[TASK BRIEF]: In the entries below, find the line containing "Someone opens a" and the line containing "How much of". Copy those two lines and everything between them exactly, and only that.

==== DATA FOR PROCESSING ====

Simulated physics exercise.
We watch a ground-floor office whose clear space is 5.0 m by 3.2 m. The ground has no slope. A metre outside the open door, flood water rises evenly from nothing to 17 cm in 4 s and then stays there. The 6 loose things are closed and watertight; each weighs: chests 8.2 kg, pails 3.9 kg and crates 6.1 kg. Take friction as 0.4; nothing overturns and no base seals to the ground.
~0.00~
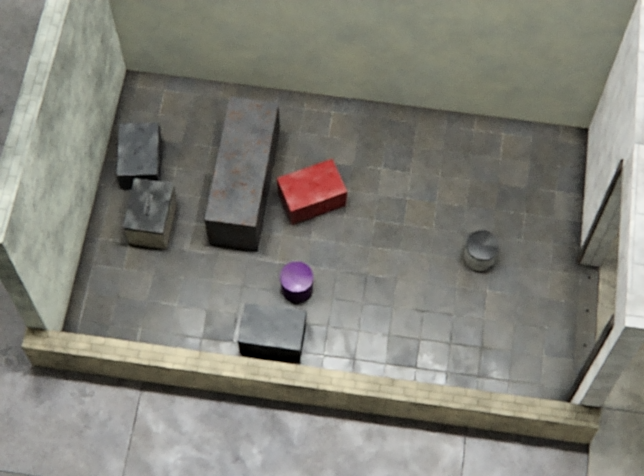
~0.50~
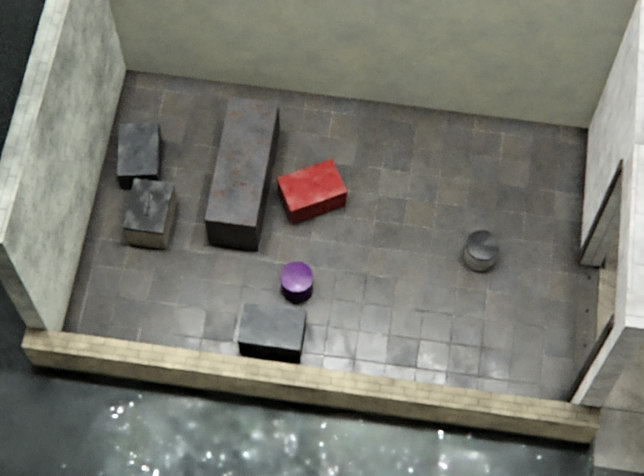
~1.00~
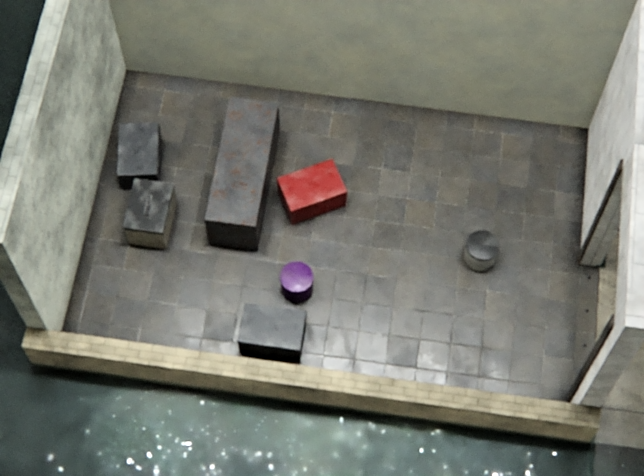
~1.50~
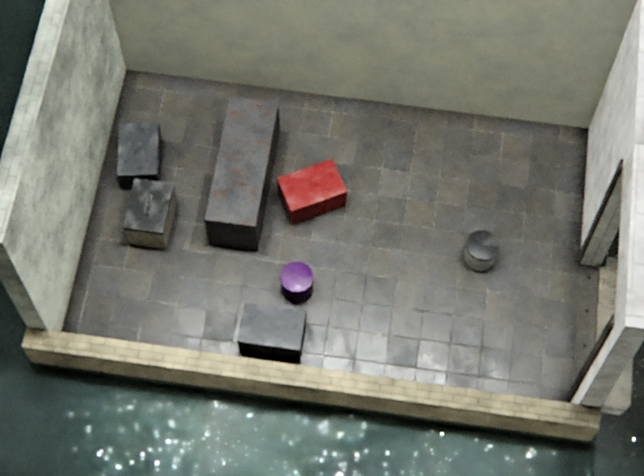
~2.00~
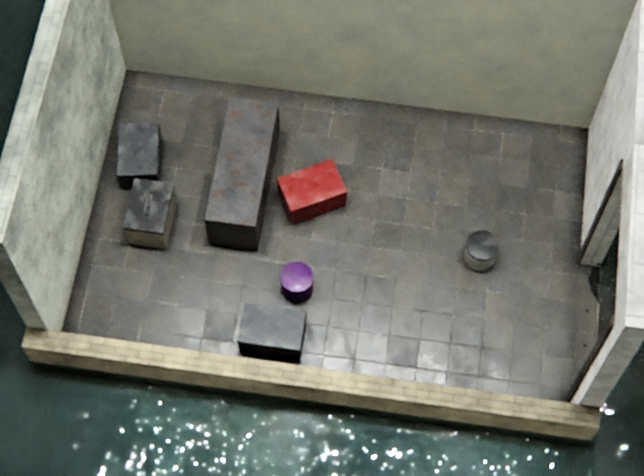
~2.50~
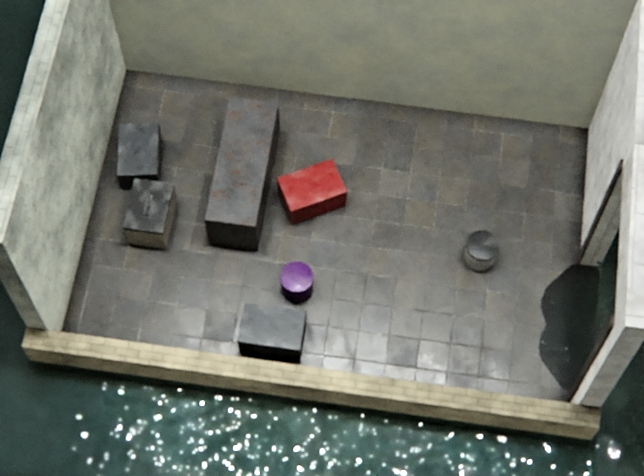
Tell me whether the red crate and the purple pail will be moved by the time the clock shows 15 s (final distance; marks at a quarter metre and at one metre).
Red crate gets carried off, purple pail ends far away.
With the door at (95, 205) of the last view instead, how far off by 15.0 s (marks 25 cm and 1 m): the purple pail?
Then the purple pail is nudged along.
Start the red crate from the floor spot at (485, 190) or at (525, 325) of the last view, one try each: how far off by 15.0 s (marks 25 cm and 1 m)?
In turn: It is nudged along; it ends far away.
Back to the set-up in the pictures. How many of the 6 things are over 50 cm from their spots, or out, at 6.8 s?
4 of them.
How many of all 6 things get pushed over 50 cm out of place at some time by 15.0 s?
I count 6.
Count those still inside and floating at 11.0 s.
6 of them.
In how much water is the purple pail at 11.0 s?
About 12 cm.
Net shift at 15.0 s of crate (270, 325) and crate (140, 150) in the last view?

====
==== DATA FOR PROCESSING ====

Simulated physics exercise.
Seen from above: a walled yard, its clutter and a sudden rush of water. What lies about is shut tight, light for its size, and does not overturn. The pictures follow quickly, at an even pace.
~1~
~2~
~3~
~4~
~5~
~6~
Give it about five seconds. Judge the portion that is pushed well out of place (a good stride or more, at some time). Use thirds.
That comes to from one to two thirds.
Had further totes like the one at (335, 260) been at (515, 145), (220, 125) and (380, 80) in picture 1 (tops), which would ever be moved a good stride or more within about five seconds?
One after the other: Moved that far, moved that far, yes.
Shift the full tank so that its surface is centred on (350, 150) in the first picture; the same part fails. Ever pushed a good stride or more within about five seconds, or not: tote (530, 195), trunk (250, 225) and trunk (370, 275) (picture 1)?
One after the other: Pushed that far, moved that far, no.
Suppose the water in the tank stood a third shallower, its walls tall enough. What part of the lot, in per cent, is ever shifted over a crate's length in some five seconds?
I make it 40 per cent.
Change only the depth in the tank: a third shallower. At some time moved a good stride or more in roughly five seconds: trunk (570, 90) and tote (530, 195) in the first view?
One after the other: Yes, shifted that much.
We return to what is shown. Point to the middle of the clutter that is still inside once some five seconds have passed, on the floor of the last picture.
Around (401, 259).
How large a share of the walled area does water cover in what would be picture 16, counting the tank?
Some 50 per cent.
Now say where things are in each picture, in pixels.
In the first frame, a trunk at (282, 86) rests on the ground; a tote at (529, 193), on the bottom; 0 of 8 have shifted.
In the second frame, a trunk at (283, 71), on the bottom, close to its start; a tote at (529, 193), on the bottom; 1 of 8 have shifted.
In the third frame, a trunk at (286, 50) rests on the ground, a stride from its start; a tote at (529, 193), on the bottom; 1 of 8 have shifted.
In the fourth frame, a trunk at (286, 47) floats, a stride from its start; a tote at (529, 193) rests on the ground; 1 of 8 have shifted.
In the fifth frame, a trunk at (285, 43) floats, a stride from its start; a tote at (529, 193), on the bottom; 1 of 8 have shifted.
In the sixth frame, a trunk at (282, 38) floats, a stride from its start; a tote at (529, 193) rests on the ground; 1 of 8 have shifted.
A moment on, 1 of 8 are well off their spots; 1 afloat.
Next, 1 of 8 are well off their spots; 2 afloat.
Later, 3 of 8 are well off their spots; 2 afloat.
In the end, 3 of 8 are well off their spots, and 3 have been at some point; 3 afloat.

====
==== DATA FOR PROCESSING ====

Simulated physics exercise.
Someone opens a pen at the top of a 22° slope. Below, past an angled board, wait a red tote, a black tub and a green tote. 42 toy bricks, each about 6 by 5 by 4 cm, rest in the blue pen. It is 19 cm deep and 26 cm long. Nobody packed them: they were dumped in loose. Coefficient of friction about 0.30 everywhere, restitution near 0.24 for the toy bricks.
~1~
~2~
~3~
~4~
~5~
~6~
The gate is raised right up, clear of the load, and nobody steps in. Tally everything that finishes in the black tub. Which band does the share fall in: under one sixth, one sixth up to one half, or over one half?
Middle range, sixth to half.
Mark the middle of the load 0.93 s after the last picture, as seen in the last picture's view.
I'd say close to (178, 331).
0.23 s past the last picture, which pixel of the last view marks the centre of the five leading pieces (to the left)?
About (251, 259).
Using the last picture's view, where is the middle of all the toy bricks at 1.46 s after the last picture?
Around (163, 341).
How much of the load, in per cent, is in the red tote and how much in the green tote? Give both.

====

[TASK ANSWER]:
Someone opens a pen at the top of a 22° slope. Below, past an angled board, wait a red tote, a black tub and a green tote. 42 toy bricks, each about 6 by 5 by 4 cm, rest in the blue pen. It is 19 cm deep and 26 cm long. Nobody packed them: they were dumped in loose. Coefficient of friction about 0.30 everywhere, restitution near 0.24 for the toy bricks.
~1~
~2~
~3~
~4~
~5~
~6~
The gate is raised right up, clear of the load, and nobody steps in. Tally everything that finishes in the black tub. Which band does the share fall in: under one sixth, one sixth up to one half, or over one half?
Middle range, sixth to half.
Mark the middle of the load 0.93 s after the last picture, as seen in the last picture's view.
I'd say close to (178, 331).
0.23 s past the last picture, which pixel of the last view marks the centre of the five leading pieces (to the left)?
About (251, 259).
Using the last picture's view, where is the middle of all the toy bricks at 1.46 s after the last picture?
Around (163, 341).
How much of the load, in per cent, is in the red tote and how much in the green tote? Give both.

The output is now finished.